DATA FOR THE TASK:
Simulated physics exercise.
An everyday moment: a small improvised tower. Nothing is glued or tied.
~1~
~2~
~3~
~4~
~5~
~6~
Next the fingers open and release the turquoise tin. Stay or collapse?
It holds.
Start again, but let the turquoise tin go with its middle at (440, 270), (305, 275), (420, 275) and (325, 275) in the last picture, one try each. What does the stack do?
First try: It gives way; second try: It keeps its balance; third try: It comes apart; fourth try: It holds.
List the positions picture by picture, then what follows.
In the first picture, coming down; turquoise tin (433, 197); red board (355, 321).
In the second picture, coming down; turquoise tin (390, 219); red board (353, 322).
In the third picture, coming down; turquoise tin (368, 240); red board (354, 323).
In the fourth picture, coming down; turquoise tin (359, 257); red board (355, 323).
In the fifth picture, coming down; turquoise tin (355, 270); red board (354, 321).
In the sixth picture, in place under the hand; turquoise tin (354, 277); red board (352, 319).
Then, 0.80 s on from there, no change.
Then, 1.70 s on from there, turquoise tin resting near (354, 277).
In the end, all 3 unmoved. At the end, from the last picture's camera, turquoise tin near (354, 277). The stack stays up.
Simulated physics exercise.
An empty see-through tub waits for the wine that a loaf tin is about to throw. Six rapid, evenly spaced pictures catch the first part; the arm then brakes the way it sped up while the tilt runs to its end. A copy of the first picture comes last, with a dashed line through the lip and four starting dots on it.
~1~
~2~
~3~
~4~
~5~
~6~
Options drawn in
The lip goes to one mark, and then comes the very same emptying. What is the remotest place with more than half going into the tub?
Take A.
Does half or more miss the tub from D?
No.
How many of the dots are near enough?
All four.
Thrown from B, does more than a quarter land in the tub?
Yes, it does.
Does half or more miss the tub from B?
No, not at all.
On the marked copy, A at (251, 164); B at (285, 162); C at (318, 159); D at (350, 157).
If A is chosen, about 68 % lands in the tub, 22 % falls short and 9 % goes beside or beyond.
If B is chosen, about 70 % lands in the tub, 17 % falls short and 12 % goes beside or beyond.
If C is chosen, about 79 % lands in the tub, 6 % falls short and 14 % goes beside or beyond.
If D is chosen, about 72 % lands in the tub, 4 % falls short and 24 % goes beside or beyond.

TASK TO CARRY OUT:
Print, unaltered, every line from the beginning of the material down to the line with "An empty see-through".

EXERCISE OUTPUT:
Simulated physics exercise.
An everyday moment: a small improvised tower. Nothing is glued or tied.
~1~
~2~
~3~
~4~
~5~
~6~
Next the fingers open and release the turquoise tin. Stay or collapse?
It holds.
Start again, but let the turquoise tin go with its middle at (440, 270), (305, 275), (420, 275) and (325, 275) in the last picture, one try each. What does the stack do?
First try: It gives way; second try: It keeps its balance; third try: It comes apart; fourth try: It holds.
List the positions picture by picture, then what follows.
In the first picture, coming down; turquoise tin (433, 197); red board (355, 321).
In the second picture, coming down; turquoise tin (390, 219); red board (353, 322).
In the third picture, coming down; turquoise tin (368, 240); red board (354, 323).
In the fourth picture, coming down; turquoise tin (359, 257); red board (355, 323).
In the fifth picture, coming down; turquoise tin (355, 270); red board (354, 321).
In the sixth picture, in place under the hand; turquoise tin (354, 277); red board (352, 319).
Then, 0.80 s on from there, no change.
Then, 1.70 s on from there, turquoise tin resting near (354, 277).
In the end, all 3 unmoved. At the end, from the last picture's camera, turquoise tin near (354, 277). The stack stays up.
Simulated physics exercise.
An empty see-through tub waits for the wine that a loaf tin is about to throw. Six rapid, evenly spaced pictures catch the first part; the arm then brakes the way it sped up while the tilt runs to its end. A copy of the first picture comes last, with a dashed line through the lip and four starting dots on it.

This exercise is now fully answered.